Source records:
----------------

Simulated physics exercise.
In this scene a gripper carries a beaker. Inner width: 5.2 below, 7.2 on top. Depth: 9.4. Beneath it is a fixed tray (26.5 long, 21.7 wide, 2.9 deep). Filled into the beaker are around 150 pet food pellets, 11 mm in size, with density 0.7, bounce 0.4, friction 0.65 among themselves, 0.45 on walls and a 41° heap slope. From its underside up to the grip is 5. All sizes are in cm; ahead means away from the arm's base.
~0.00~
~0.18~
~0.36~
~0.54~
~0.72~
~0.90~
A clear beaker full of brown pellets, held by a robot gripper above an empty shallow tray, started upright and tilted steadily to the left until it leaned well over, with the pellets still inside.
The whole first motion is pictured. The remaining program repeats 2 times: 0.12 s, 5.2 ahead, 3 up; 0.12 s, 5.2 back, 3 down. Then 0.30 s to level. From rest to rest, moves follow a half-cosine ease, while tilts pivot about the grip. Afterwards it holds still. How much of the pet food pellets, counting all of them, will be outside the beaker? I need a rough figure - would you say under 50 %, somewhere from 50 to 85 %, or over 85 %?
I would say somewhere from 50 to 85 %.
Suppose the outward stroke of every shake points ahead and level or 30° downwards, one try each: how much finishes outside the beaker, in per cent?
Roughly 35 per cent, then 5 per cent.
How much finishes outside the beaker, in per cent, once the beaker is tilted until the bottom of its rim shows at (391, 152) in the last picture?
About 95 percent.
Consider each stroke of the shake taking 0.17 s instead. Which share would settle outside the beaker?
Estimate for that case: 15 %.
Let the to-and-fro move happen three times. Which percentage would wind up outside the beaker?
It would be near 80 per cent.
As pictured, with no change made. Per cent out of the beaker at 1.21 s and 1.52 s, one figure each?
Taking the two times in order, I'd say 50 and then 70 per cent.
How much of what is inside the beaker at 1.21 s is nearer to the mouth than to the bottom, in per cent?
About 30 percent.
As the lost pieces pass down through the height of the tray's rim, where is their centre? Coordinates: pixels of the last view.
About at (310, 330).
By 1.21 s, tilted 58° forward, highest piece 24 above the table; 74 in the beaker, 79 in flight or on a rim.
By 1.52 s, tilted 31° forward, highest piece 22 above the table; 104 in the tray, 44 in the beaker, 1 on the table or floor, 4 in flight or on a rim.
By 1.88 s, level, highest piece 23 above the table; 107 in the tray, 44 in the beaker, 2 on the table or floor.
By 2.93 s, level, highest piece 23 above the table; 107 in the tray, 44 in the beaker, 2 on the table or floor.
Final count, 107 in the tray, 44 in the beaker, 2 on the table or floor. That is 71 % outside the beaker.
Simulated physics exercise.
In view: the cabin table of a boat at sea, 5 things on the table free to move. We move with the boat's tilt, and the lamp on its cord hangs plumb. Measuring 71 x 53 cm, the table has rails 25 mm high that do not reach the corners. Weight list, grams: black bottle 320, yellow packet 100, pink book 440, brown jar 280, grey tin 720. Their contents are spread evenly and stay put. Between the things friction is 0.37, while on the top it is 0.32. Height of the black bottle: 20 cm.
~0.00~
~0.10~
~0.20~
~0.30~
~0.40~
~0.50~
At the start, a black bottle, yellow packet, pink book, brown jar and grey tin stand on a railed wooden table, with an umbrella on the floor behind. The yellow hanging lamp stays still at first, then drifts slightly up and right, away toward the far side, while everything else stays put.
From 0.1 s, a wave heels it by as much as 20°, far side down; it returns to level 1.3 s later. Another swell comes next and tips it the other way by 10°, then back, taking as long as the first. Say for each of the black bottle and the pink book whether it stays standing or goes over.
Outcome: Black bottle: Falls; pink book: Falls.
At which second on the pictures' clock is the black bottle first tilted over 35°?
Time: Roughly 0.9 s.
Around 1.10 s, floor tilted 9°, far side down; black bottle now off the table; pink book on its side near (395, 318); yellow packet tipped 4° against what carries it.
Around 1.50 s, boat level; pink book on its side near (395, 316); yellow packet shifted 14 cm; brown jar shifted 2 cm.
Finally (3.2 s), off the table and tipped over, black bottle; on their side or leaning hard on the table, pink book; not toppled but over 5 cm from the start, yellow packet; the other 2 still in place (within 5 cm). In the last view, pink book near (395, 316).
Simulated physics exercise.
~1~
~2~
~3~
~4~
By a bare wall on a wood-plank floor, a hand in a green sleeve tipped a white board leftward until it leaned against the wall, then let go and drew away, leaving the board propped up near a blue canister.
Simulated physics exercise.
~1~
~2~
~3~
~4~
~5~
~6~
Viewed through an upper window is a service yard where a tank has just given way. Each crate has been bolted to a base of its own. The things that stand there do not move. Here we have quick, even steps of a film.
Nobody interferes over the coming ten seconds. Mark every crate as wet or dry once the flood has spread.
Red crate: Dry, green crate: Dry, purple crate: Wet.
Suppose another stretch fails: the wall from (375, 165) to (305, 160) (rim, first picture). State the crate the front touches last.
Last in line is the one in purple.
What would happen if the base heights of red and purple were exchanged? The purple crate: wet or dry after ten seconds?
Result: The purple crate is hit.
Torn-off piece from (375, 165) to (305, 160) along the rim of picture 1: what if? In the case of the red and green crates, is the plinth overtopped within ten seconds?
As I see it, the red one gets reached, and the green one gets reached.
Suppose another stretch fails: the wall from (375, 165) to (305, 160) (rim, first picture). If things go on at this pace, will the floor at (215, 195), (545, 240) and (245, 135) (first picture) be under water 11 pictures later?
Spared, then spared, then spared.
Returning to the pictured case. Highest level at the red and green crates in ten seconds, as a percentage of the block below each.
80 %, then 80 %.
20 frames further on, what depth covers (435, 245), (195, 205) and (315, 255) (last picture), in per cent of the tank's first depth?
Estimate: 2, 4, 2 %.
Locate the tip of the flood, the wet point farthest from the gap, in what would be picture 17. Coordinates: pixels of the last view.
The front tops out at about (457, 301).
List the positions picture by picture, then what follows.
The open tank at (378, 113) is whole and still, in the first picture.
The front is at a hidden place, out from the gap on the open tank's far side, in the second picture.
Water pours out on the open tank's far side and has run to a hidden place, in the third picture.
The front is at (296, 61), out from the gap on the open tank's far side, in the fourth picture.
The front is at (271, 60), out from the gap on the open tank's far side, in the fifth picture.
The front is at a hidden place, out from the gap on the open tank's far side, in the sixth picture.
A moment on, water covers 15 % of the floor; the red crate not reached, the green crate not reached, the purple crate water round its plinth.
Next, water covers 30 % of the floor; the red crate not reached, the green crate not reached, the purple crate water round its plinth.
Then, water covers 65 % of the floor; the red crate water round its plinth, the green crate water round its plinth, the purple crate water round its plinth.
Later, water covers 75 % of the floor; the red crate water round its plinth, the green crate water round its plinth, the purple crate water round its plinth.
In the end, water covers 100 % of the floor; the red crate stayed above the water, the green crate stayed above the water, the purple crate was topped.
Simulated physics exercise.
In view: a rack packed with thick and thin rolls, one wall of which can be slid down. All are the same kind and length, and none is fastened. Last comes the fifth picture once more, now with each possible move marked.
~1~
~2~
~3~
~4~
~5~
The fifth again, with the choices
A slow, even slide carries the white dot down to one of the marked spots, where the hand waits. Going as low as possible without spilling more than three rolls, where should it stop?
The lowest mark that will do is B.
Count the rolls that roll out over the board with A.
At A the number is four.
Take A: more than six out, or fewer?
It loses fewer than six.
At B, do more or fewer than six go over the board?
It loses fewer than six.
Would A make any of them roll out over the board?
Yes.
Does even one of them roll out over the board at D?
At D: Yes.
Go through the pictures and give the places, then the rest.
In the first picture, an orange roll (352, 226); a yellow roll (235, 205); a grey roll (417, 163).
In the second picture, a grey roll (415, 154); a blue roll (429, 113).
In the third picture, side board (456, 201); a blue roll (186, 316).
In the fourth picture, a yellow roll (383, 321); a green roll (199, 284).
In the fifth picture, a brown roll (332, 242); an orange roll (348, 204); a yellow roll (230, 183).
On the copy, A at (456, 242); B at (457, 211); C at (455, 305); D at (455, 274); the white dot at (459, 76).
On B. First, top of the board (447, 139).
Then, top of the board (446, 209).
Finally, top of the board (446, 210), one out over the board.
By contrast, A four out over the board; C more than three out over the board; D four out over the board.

----------------

# [Aim]
Search the data for "friction" and list every line in which it occurs.

# [Complete output]
In this scene a gripper carries a beaker. Inner width: 5.2 below, 7.2 on top. Depth: 9.4. Beneath it is a fixed tray (26.5 long, 21.7 wide, 2.9 deep). Filled into the beaker are around 150 pet food pellets, 11 mm in size, with density 0.7, bounce 0.4, friction 0.65 among themselves, 0.45 on walls and a 41° heap slope. From its underside up to the grip is 5. All sizes are in cm; ahead means away from the arm's base.
In view: the cabin table of a boat at sea, 5 things on the table free to move. We move with the boat's tilt, and the lamp on its cord hangs plumb. Measuring 71 x 53 cm, the table has rails 25 mm high that do not reach the corners. Weight list, grams: black bottle 320, yellow packet 100, pink book 440, brown jar 280, grey tin 720. Their contents are spread evenly and stay put. Between the things friction is 0.37, while on the top it is 0.32. Height of the black bottle: 20 cm.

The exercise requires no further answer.